Aim of the task: Go through the listing and set it down exactly, leaving out its pictures.

Information shown:
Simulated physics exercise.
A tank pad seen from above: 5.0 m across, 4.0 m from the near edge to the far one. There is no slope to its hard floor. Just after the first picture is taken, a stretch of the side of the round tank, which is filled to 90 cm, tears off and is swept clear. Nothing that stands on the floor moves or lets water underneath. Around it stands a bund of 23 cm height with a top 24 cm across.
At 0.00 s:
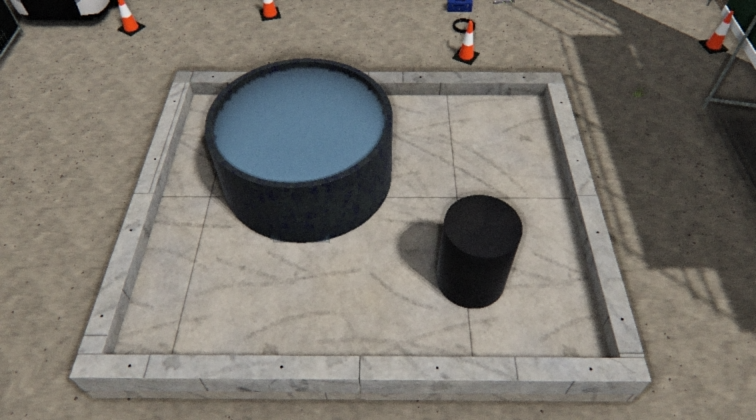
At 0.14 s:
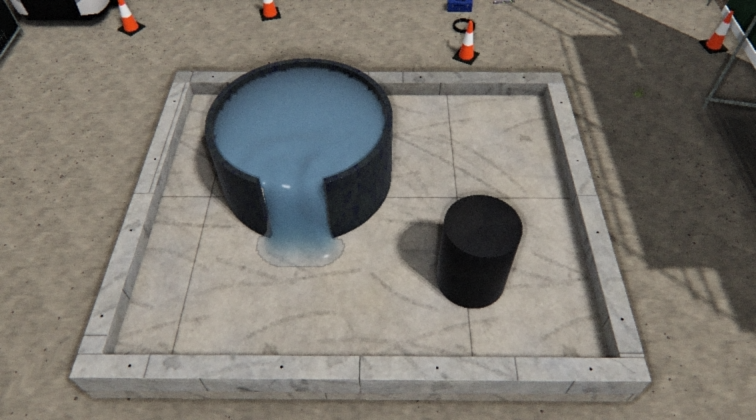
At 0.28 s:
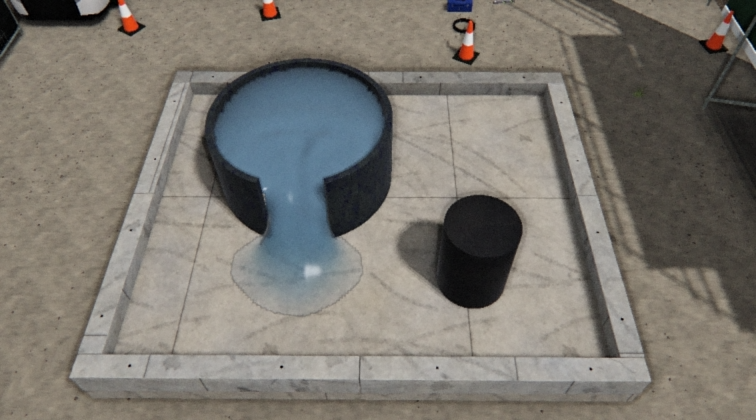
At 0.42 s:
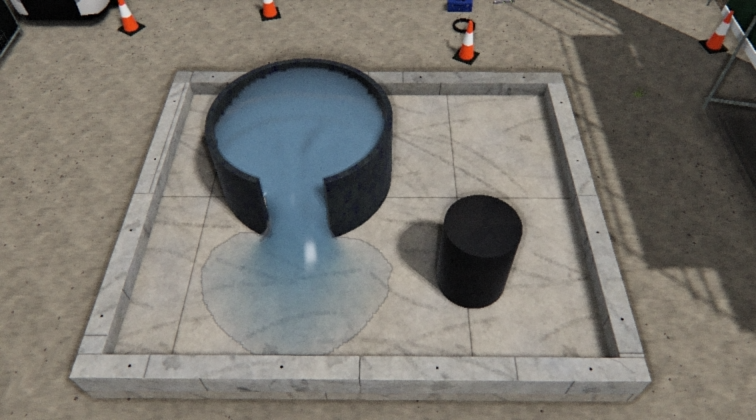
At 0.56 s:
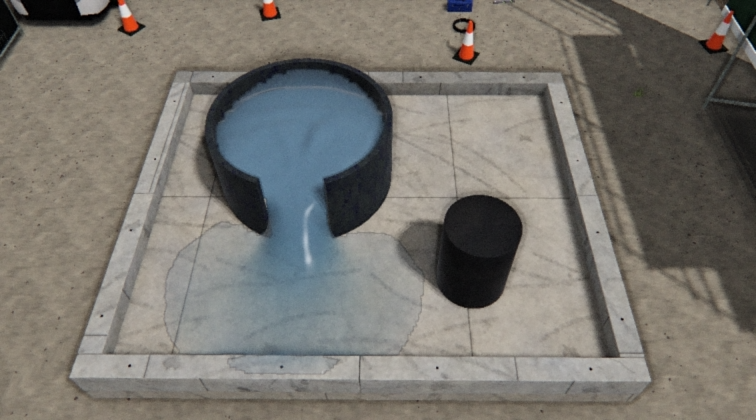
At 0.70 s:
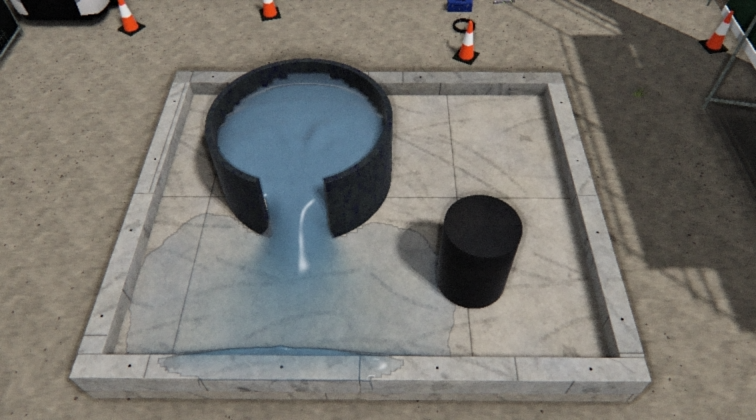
A flat pad of pale concrete slabs, seen from above by a still camera, lies on brown gravelly ground with orange-and-white cones beyond it. Inside its low grey rim, a round black-walled tank of blue water stands at the upper left and a black cylinder at the right. The tank's front opens, and water pours through the gap, fanning across the floor to the near rim and spreading sideways along it as the tank's level drops slightly.
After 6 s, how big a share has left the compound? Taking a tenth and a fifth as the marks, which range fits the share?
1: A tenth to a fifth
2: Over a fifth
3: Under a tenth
The answer is 1.
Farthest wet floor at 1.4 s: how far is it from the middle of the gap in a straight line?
3.4 m.
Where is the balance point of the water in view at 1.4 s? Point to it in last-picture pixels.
Around (304, 219) in the last picture.
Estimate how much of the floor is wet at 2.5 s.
55 %.
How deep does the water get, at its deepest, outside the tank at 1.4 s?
Depth max: Approx. 55 cm.
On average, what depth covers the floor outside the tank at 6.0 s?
Depth: ~ 10 cm.
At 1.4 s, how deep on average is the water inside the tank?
Mean depth: Some 59 cm.
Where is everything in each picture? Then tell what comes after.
In the first frame, the round tank at (300, 122) is whole and still, 90 cm deep.
In the second frame, water pours out at (298, 222) and has run 0.4 m, to (338, 248); deepest outside 48 cm, 90 cm at the round tank's back.
In the third frame, water pours out at (298, 223) and has run 0.9 m, to (300, 309); deepest outside 56 cm, 90 cm at the round tank's back.
In the fourth frame, water pours out at (298, 224) and has run 1.5 m, to (295, 357); deepest outside 51 cm, 88 cm at the round tank's back.
In the fifth frame, water pours out at (298, 223) and has run 1.8 m, to (379, 364); deepest outside 51 cm, 80 cm at the round tank's back.
In the sixth frame, the front is at (137, 362), 2.1 m from the gap at (298, 222); 4.7 m2 of floor is under water; 76 cm left at the back of the round tank.
After 1.1 s water covers 30 % of the floor and is deepest (62 cm) near (294, 363); 0 % is over the wall.
After 1.4 s water covers 35 % of the floor and is deepest (55 cm) near (276, 363); 2 % is over the wall.
After 2.5 s water covers 55 % of the floor and is deepest (38 cm) near (113, 362); 12 % is over the wall.
After 4.0 s water covers 80 % of the floor and is deepest (27 cm) near (113, 362); 16 % is over the wall.
After 6.0 s water covers 85 % of the floor and is deepest (22 cm) near (385, 96); 17 % is over the wall.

Output of the exercise:
Simulated physics exercise.
A tank pad seen from above: 5.0 m across, 4.0 m from the near edge to the far one. There is no slope to its hard floor. Just after the first picture is taken, a stretch of the side of the round tank, which is filled to 90 cm, tears off and is swept clear. Nothing that stands on the floor moves or lets water underneath. Around it stands a bund of 23 cm height with a top 24 cm across.
At 0.00 s:
At 0.14 s:
At 0.28 s:
At 0.42 s:
At 0.56 s:
At 0.70 s:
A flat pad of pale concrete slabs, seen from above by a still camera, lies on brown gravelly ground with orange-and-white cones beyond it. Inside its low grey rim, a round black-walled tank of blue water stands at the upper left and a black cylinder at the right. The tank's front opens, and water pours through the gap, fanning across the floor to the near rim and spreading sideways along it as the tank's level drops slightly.
After 6 s, how big a share has left the compound? Taking a tenth and a fifth as the marks, which range fits the share?
1: A tenth to a fifth
2: Over a fifth
3: Under a tenth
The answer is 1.
Farthest wet floor at 1.4 s: how far is it from the middle of the gap in a straight line?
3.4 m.
Where is the balance point of the water in view at 1.4 s? Point to it in last-picture pixels.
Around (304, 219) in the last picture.
Estimate how much of the floor is wet at 2.5 s.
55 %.
How deep does the water get, at its deepest, outside the tank at 1.4 s?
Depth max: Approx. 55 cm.
On average, what depth covers the floor outside the tank at 6.0 s?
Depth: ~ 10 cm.
At 1.4 s, how deep on average is the water inside the tank?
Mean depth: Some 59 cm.
Where is everything in each picture? Then tell what comes after.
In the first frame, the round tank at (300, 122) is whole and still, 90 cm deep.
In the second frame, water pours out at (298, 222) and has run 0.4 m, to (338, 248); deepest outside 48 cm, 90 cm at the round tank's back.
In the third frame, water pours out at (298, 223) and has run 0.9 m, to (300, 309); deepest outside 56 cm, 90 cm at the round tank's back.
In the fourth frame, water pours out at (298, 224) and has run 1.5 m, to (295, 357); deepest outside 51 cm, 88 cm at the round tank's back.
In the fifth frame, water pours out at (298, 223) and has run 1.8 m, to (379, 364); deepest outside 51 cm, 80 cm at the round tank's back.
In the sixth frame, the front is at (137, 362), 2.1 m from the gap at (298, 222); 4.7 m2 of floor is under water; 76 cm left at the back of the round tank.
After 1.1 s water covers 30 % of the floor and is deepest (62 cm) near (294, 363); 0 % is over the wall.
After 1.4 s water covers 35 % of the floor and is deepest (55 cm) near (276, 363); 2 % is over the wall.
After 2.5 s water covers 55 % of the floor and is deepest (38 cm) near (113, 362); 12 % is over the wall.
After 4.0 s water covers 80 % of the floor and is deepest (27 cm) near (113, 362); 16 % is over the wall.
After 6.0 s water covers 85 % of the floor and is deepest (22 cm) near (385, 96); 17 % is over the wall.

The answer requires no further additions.